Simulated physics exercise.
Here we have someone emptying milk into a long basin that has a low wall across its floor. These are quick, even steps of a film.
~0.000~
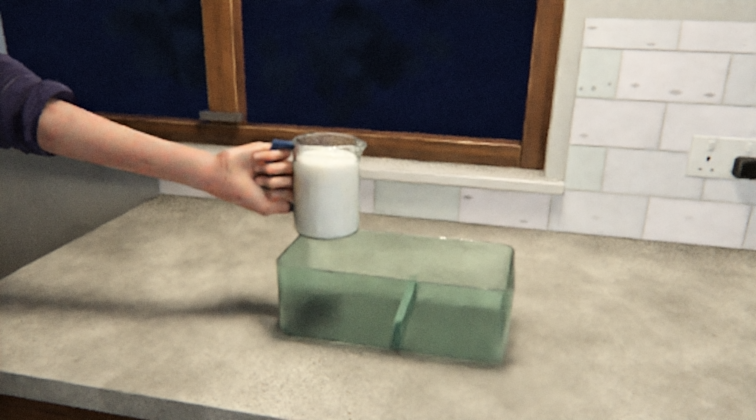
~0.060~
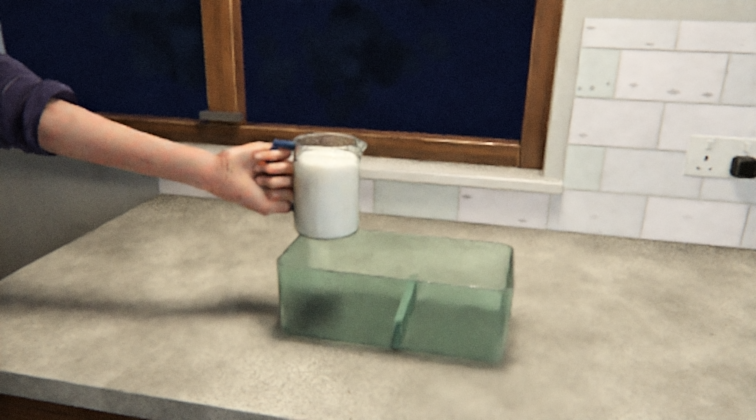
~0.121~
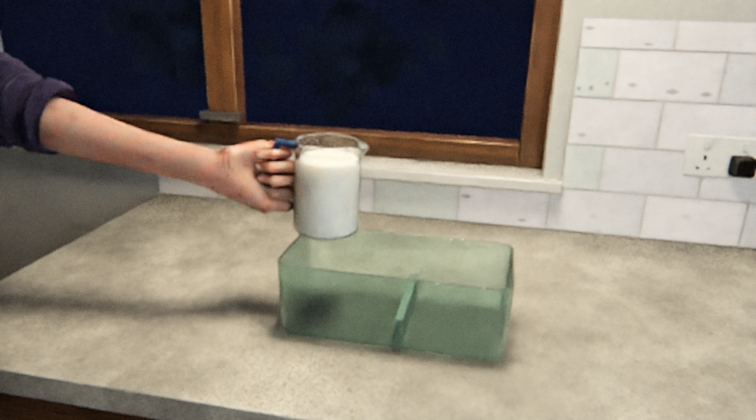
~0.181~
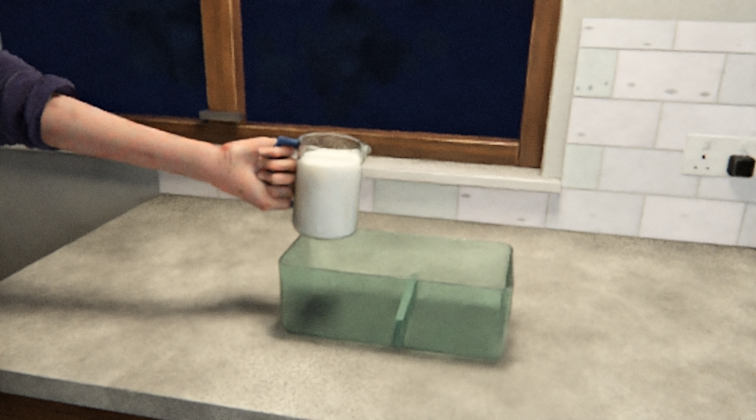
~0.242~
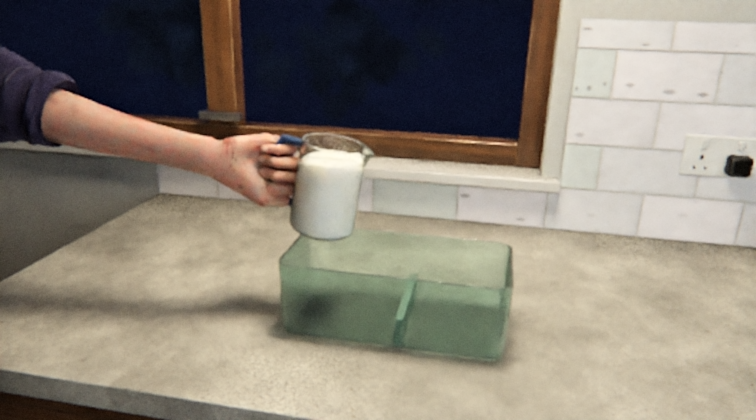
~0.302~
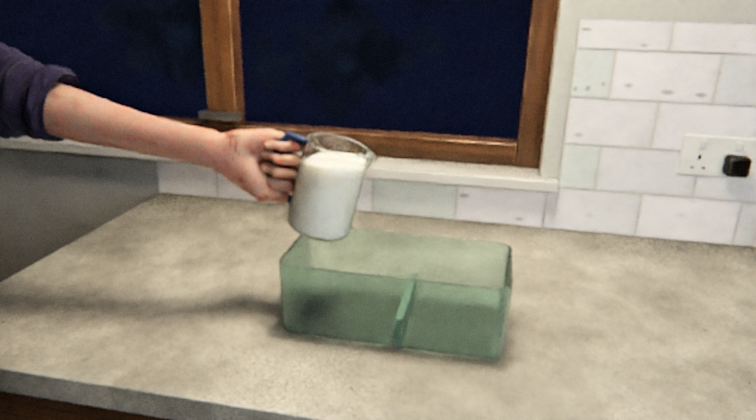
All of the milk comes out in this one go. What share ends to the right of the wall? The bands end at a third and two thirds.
In the end above two thirds is right of the wall.
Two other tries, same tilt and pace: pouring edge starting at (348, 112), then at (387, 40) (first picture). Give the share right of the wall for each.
In turn 60 and 85 in a hundred.
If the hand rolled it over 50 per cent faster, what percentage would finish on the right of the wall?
Some 80 per cent.
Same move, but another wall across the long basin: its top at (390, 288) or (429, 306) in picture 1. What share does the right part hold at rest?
About 95 and 20 per cent.
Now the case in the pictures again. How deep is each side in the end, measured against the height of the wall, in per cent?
Left: 10 %. Right: 60 %.
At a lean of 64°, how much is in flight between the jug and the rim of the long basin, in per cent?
It comes to 10 per cent or so.
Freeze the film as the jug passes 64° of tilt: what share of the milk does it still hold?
Close to 90 per cent.
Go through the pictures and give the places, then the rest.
It leans 0°; its right rim is at (366, 145); the milk meets the walls at (299, 153) and (358, 158); the long basin's rim runs from (293, 244) to (514, 268); the wall's top is at (407, 297), in the first picture.
It leans 1°; its right rim is at (367, 145); the milk meets the walls at (299, 154) and (358, 159), in the second picture.
It leans 2°; its right rim is at (368, 147); the milk meets the walls at (301, 154) and (360, 160), in the third picture.
It leans 5°; its right rim is at (371, 150); the milk meets the walls at (302, 155) and (362, 160), in the fourth picture.
It leans 9°; its right rim is at (373, 154); the milk meets the walls at (303, 157) and (364, 161), in the fifth picture.
It leans 14°; its right rim is at (376, 158); the milk meets the walls at (304, 162) and (367, 162), in the sixth picture.
A moment on, the jug is tipped part way and 89 per cent is still to pour, 0 is left of the wall and 3 right of it.
Next, the jug is tipped on its side and 47 per cent is still to pour, 3 is left of the wall and 36 right of it.
Then the jug is tipped on its side and 11 per cent is still to pour, 10 is left of the wall and 74 right of it.
Later the jug is tipped on its side and 2 per cent is still to pour, 18 is left of the wall and 79 right of it.
In the end 20 per cent lies left of the wall, 79 right of it and 0 outside.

-------------------------

### Exercise
Copy out all of the data word for word. Do not carry over any picture.

### Task solution
Simulated physics exercise.
Here we have someone emptying milk into a long basin that has a low wall across its floor. These are quick, even steps of a film.
~0.000~
~0.060~
~0.121~
~0.181~
~0.242~
~0.302~
All of the milk comes out in this one go. What share ends to the right of the wall? The bands end at a third and two thirds.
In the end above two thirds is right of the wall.
Two other tries, same tilt and pace: pouring edge starting at (348, 112), then at (387, 40) (first picture). Give the share right of the wall for each.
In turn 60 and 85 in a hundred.
If the hand rolled it over 50 per cent faster, what percentage would finish on the right of the wall?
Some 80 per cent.
Same move, but another wall across the long basin: its top at (390, 288) or (429, 306) in picture 1. What share does the right part hold at rest?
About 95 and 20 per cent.
Now the case in the pictures again. How deep is each side in the end, measured against the height of the wall, in per cent?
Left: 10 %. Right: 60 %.
At a lean of 64°, how much is in flight between the jug and the rim of the long basin, in per cent?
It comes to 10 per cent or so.
Freeze the film as the jug passes 64° of tilt: what share of the milk does it still hold?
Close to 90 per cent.
Go through the pictures and give the places, then the rest.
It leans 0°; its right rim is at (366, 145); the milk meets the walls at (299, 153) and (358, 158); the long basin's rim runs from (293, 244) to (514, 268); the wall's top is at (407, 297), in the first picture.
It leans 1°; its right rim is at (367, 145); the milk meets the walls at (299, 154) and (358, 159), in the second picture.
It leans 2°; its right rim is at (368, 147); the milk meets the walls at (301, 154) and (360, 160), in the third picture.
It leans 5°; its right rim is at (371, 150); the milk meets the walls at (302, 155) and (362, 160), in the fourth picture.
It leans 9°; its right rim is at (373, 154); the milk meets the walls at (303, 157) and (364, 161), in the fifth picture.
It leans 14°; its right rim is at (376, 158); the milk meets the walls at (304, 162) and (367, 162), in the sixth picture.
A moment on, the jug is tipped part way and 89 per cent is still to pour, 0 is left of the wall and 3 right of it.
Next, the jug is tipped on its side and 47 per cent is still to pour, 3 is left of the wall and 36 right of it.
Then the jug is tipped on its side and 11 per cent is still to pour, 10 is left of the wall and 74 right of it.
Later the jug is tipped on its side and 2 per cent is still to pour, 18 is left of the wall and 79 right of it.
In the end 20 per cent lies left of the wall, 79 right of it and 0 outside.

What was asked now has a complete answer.